## EXERCISE GOAL
Go through the data below and copy it exactly, skipping every picture.

## SOURCE EXCERPT
↓↓↓

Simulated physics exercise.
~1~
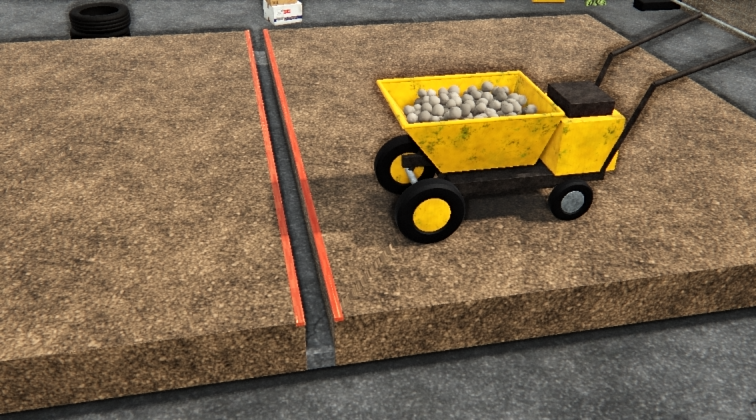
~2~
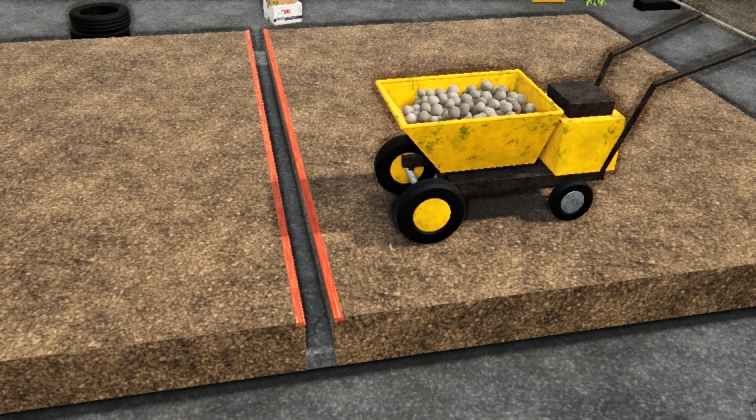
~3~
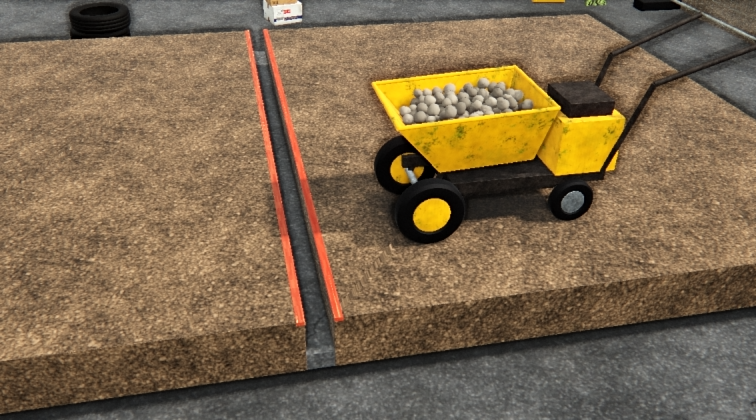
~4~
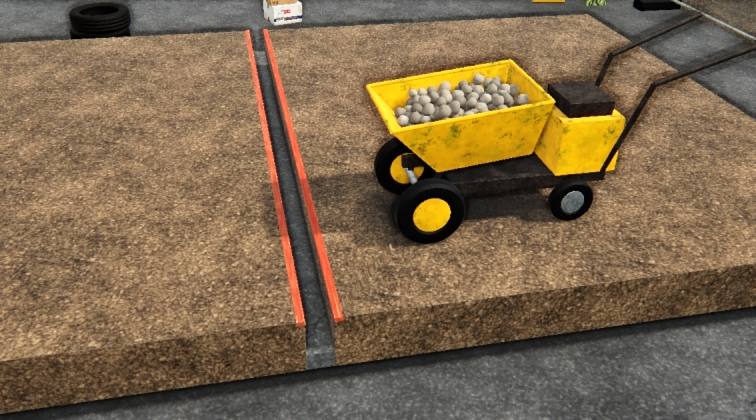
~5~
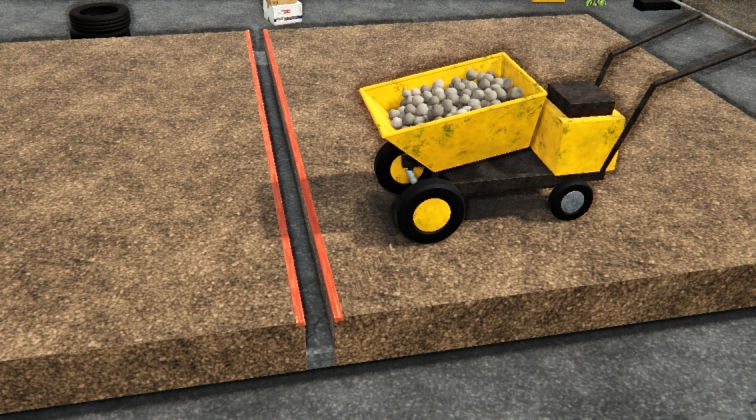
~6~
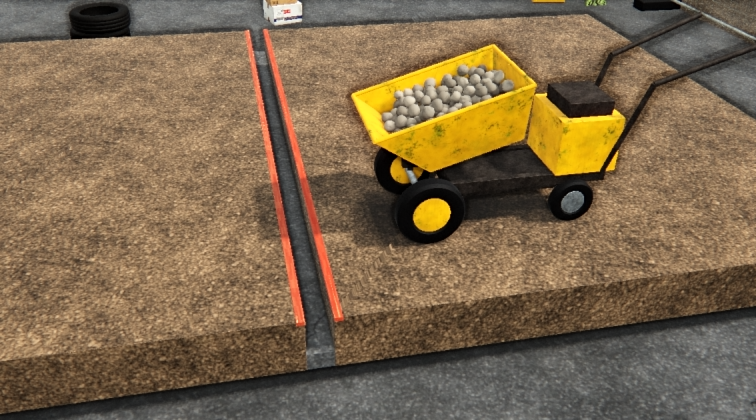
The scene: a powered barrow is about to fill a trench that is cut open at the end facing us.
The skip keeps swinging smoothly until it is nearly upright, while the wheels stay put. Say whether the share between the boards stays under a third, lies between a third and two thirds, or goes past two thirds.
It lies between a third and two thirds.
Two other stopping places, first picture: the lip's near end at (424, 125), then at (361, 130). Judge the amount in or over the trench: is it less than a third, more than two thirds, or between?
Between a third and two thirds; under a third.
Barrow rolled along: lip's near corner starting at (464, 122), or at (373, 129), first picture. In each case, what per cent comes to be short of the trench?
First spot 60 per cent, second spot 0 per cent.
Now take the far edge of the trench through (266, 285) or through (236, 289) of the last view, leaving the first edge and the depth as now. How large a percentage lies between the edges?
About 90 and 100 per cent.
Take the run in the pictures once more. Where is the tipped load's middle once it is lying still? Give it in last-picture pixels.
About (292, 223).
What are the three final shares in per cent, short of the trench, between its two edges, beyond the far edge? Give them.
I'd estimate short near 10, between near 50 and beyond near 40 per cent.
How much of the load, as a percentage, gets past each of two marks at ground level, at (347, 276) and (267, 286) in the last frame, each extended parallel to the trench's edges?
Around 100 per cent for the first, around 20 per cent for the second.
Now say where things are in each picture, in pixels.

↑↑↑

## FULL OUTPUT
Simulated physics exercise.
~1~
~2~
~3~
~4~
~5~
~6~
The scene: a powered barrow is about to fill a trench that is cut open at the end facing us.
The skip keeps swinging smoothly until it is nearly upright, while the wheels stay put. Say whether the share between the boards stays under a third, lies between a third and two thirds, or goes past two thirds.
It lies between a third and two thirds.
Two other stopping places, first picture: the lip's near end at (424, 125), then at (361, 130). Judge the amount in or over the trench: is it less than a third, more than two thirds, or between?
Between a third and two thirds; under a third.
Barrow rolled along: lip's near corner starting at (464, 122), or at (373, 129), first picture. In each case, what per cent comes to be short of the trench?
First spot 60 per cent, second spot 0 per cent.
Now take the far edge of the trench through (266, 285) or through (236, 289) of the last view, leaving the first edge and the depth as now. How large a percentage lies between the edges?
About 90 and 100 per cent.
Take the run in the pictures once more. Where is the tipped load's middle once it is lying still? Give it in last-picture pixels.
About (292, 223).
What are the three final shares in per cent, short of the trench, between its two edges, beyond the far edge? Give them.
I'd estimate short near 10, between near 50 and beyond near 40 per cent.
How much of the load, as a percentage, gets past each of two marks at ground level, at (347, 276) and (267, 286) in the last frame, each extended parallel to the trench's edges?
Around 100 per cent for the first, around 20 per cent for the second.
Now say where things are in each picture, in pixels.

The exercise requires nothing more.